**DATA SECTION:**

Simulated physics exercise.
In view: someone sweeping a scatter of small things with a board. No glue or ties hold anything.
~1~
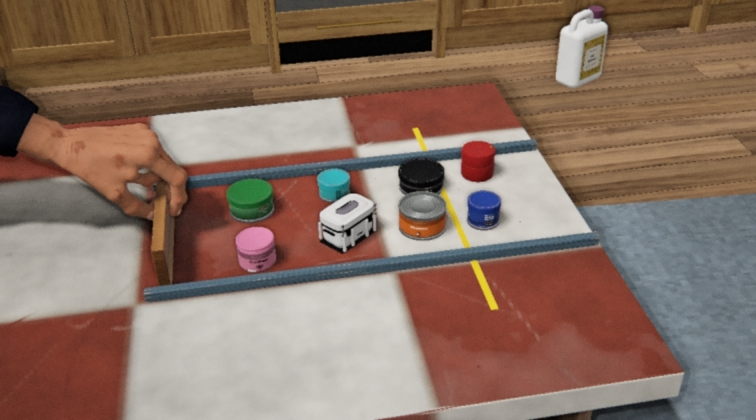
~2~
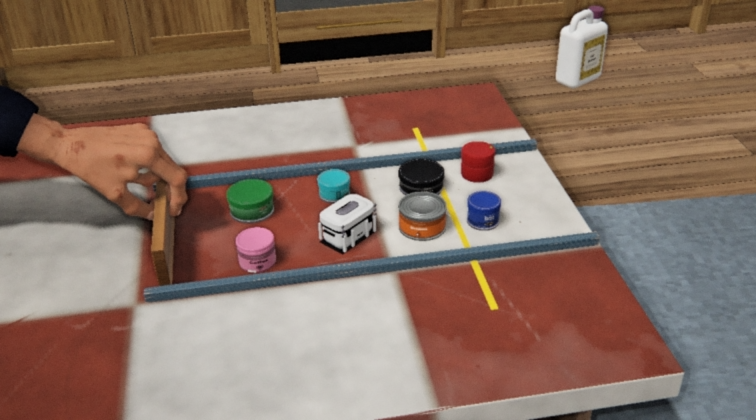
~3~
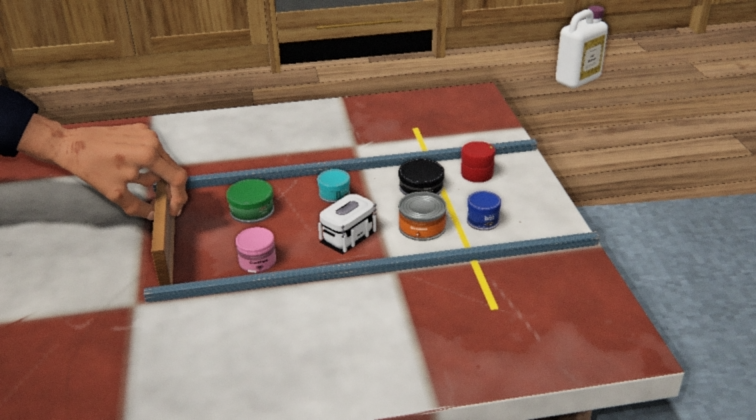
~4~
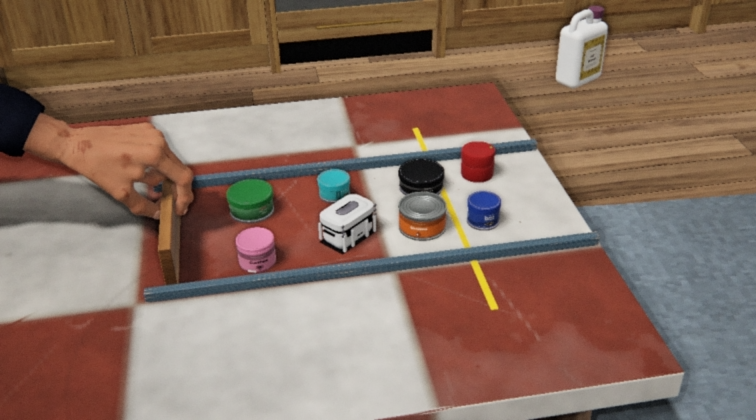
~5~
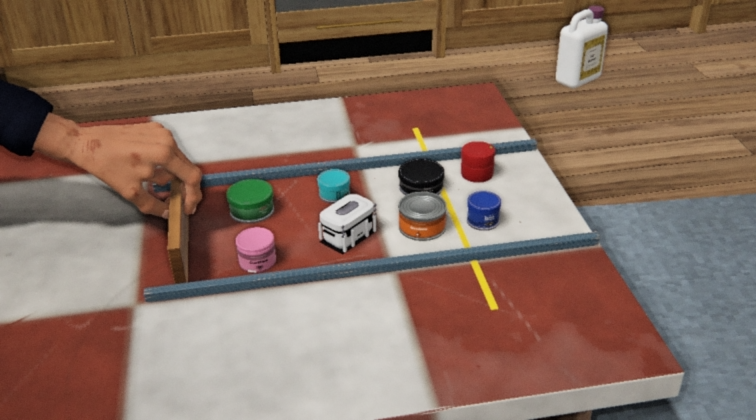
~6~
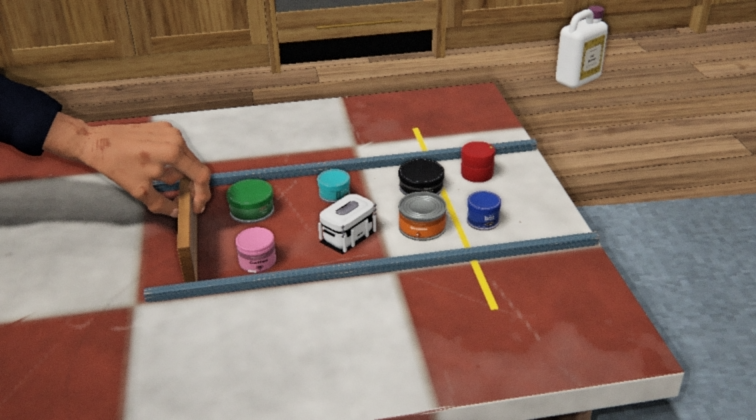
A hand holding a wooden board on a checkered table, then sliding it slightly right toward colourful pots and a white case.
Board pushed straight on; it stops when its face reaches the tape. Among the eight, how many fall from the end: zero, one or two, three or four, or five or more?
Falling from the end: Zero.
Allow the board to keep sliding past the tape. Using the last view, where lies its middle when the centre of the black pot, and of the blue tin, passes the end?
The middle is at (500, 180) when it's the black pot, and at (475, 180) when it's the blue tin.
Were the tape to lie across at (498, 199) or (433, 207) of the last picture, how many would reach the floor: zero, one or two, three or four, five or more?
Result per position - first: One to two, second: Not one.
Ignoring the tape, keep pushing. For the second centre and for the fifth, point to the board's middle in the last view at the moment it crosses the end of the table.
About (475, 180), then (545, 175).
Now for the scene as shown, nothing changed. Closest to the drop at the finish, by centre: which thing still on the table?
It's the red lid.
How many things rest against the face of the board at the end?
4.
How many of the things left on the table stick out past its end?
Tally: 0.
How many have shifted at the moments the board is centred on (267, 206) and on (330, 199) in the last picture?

**GIVEN TASK:** Everything from the line with "Board pushed straight" through the last line of the material above should be echoed exactly, and nothing else.

**SOLUTION:**
Board pushed straight on; it stops when its face reaches the tape. Among the eight, how many fall from the end: zero, one or two, three or four, or five or more?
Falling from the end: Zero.
Allow the board to keep sliding past the tape. Using the last view, where lies its middle when the centre of the black pot, and of the blue tin, passes the end?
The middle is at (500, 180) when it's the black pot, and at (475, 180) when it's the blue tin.
Were the tape to lie across at (498, 199) or (433, 207) of the last picture, how many would reach the floor: zero, one or two, three or four, five or more?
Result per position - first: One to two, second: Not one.
Ignoring the tape, keep pushing. For the second centre and for the fifth, point to the board's middle in the last view at the moment it crosses the end of the table.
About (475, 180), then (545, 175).
Now for the scene as shown, nothing changed. Closest to the drop at the finish, by centre: which thing still on the table?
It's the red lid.
How many things rest against the face of the board at the end?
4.
How many of the things left on the table stick out past its end?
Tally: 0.
How many have shifted at the moments the board is centred on (267, 206) and on (330, 199) in the last picture?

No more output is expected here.